# Stated problem
Single out the lines that include the word "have". Copy them.

----- Material provided

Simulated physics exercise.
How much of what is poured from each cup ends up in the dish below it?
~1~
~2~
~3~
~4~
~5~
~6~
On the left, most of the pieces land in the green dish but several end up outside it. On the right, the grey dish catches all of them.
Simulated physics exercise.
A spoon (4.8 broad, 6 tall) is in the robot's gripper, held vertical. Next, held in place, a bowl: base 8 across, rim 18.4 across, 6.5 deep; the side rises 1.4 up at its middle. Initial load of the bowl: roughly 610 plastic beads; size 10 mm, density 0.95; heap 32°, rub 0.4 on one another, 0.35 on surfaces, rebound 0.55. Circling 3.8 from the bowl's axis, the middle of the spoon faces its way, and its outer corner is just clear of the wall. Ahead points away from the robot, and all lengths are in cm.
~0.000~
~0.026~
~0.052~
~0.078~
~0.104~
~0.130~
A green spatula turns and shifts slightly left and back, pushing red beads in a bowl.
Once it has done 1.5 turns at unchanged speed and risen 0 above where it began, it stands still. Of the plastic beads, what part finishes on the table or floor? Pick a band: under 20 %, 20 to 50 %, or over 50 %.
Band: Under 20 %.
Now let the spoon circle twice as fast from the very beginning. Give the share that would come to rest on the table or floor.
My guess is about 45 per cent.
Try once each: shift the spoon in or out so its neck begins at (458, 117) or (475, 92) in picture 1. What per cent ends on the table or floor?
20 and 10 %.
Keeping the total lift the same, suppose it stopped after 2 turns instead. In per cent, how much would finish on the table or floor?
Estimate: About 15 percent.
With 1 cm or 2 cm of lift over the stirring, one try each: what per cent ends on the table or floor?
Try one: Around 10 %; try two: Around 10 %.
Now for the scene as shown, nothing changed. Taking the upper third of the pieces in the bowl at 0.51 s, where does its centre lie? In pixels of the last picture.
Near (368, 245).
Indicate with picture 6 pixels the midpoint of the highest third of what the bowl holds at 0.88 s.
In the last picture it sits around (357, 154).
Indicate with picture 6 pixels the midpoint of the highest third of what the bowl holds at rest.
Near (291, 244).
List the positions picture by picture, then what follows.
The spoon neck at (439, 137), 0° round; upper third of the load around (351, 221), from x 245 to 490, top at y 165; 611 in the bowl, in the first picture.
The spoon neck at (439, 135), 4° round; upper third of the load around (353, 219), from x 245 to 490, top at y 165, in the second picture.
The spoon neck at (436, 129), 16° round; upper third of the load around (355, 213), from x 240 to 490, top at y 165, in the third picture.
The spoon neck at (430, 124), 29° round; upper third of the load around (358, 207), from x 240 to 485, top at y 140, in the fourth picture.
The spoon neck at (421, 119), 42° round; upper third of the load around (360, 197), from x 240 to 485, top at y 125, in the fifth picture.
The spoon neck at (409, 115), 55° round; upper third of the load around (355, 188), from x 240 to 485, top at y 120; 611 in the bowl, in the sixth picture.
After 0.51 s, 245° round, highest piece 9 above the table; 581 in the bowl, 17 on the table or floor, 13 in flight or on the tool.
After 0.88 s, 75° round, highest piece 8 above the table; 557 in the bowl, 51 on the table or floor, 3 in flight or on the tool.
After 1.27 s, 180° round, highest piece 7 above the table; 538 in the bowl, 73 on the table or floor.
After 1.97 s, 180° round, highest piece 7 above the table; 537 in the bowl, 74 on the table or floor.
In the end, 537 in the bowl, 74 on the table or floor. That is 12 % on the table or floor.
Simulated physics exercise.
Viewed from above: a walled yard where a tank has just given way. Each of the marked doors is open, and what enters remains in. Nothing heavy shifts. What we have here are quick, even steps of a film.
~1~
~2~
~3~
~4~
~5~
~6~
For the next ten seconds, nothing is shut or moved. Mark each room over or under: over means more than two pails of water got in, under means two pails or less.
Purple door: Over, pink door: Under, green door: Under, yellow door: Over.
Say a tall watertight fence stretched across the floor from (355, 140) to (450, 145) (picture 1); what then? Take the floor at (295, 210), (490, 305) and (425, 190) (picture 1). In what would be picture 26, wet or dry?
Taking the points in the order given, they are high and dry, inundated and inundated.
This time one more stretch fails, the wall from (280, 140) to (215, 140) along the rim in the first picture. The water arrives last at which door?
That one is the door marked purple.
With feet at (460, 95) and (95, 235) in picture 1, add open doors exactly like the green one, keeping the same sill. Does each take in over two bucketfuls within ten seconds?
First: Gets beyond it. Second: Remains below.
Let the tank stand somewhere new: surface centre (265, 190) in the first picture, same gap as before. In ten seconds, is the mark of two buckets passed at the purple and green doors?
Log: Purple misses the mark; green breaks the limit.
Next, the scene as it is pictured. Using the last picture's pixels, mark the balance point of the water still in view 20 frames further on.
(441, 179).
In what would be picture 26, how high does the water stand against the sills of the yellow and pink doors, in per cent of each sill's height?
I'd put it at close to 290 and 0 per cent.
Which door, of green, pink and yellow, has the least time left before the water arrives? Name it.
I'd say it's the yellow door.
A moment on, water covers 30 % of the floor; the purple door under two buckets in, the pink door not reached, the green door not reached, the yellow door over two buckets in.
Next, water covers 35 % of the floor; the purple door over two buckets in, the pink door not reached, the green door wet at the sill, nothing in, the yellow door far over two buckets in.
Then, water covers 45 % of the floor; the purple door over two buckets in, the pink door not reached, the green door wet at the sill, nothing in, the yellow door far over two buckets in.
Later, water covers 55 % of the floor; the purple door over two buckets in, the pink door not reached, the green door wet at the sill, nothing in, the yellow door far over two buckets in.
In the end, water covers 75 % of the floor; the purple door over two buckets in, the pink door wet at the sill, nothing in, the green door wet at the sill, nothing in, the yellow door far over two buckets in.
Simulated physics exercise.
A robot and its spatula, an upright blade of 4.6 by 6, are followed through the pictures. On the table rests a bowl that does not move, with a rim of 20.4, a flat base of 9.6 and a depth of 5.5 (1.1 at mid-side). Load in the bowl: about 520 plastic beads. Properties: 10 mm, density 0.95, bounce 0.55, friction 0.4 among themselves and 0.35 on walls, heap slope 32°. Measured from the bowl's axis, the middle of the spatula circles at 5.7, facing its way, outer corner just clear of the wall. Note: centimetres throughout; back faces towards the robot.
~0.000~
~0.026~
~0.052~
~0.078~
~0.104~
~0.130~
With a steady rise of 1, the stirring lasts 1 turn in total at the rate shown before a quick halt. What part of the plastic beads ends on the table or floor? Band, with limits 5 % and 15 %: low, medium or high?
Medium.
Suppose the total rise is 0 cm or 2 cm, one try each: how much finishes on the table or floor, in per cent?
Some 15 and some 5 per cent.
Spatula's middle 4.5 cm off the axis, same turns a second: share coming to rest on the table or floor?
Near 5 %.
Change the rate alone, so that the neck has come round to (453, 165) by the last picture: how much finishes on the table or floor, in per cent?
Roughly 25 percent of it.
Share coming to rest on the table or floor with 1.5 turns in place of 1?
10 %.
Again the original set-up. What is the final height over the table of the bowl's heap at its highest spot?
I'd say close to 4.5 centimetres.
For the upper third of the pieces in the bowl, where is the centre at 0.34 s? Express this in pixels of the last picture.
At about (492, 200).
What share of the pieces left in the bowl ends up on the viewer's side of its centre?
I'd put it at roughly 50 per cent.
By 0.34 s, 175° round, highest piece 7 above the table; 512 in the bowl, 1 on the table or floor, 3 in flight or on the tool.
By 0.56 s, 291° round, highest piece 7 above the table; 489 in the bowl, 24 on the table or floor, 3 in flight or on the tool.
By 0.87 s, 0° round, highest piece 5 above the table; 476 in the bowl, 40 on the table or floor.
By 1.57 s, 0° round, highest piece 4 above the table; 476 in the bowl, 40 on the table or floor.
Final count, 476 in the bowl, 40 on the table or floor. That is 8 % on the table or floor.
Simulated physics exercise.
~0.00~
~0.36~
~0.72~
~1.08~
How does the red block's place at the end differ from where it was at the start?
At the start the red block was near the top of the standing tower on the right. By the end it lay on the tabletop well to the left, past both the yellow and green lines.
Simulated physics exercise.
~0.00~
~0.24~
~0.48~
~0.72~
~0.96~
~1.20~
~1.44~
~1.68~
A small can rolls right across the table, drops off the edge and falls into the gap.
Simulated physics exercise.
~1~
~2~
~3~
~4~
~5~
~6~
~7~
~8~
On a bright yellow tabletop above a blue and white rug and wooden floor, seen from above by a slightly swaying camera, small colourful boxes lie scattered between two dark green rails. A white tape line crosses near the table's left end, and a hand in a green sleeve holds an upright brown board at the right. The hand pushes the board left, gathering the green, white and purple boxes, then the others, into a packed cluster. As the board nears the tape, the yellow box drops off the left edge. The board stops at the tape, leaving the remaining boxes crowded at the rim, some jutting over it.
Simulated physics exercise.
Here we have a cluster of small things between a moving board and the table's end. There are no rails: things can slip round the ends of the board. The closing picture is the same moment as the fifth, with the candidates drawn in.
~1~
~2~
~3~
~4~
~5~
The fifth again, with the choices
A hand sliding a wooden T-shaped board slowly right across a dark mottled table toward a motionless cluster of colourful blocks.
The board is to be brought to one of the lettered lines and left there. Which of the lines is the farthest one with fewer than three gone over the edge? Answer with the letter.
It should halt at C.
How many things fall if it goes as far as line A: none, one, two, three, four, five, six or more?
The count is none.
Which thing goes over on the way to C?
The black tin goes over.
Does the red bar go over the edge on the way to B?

----------

# Written reply
Viewed from above: a walled yard where a tank has just given way. Each of the marked doors is open, and what enters remains in. Nothing heavy shifts. What we have here are quick, even steps of a film.
Here we have a cluster of small things between a moving board and the table's end. There are no rails: things can slip round the ends of the board. The closing picture is the same moment as the fifth, with the candidates drawn in.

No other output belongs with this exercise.